Provided data:
* * *

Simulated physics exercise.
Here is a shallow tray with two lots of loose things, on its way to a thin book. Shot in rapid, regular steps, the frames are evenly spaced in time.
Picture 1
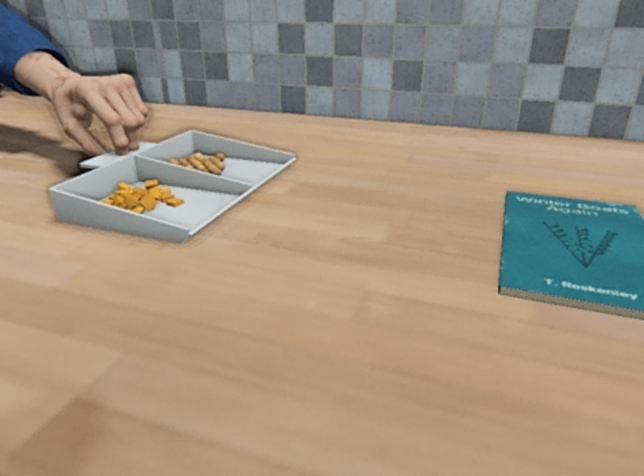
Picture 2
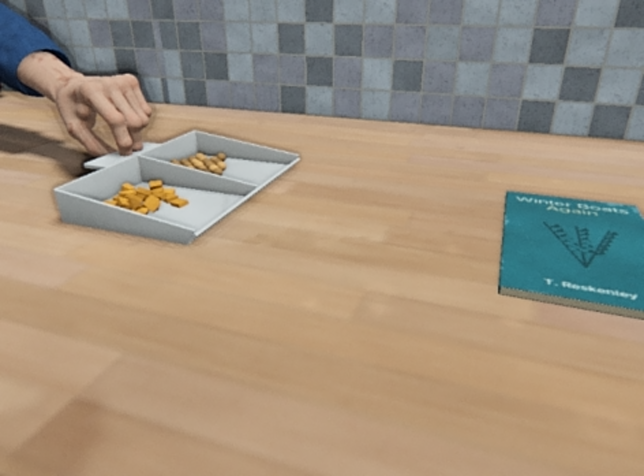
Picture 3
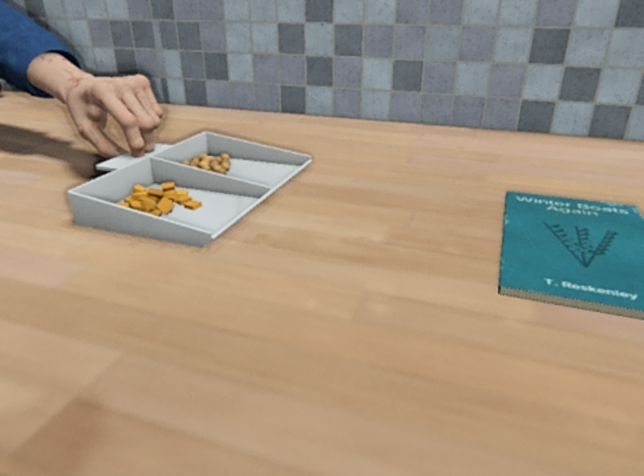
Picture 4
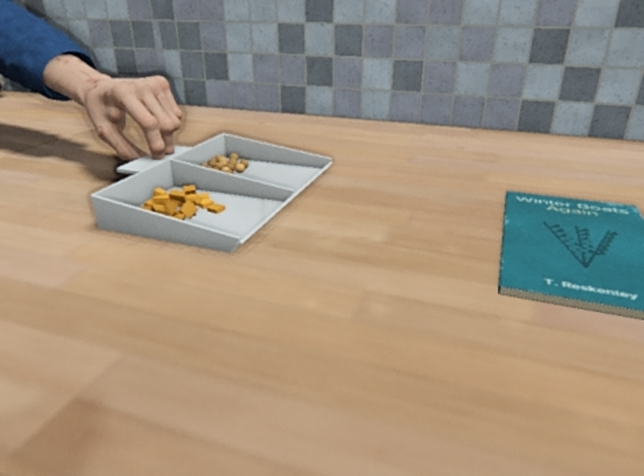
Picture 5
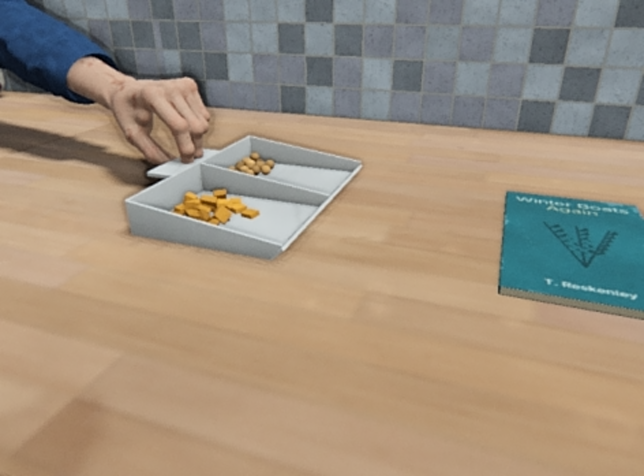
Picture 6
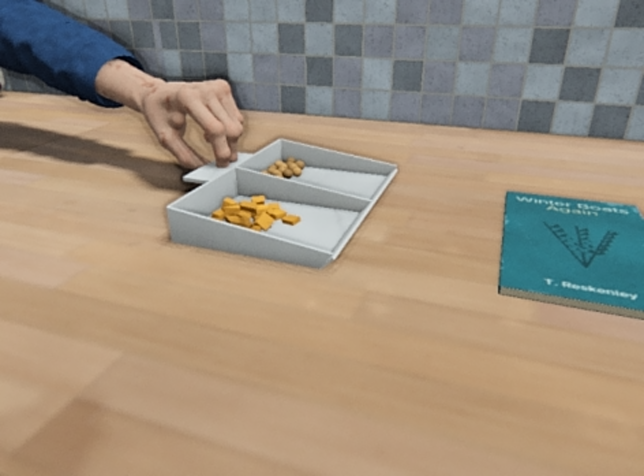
Shallow grey two-part tray holding small orange and brown pieces sliding right across a wooden counter, a hand gripping its left side.
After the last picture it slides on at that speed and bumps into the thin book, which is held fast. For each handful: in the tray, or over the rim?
The nearer handful stays put. Farther handful: It spills some.
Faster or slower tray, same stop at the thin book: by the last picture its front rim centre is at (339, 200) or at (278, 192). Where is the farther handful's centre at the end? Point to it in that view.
Around (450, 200), then around (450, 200).
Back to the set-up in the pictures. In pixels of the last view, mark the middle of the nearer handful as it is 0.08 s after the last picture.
Estimated centre: (316, 227).
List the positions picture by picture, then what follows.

* * *

What is needed: Return to the listing above and set it down exactly, leaving out its pictures.

Output of the task:
Simulated physics exercise.
Here is a shallow tray with two lots of loose things, on its way to a thin book. Shot in rapid, regular steps, the frames are evenly spaced in time.
Picture 1
Picture 2
Picture 3
Picture 4
Picture 5
Picture 6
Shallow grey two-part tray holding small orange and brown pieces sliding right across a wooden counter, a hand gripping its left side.
After the last picture it slides on at that speed and bumps into the thin book, which is held fast. For each handful: in the tray, or over the rim?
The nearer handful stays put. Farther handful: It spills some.
Faster or slower tray, same stop at the thin book: by the last picture its front rim centre is at (339, 200) or at (278, 192). Where is the farther handful's centre at the end? Point to it in that view.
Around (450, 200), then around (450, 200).
Back to the set-up in the pictures. In pixels of the last view, mark the middle of the nearer handful as it is 0.08 s after the last picture.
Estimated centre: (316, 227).
List the positions picture by picture, then what follows.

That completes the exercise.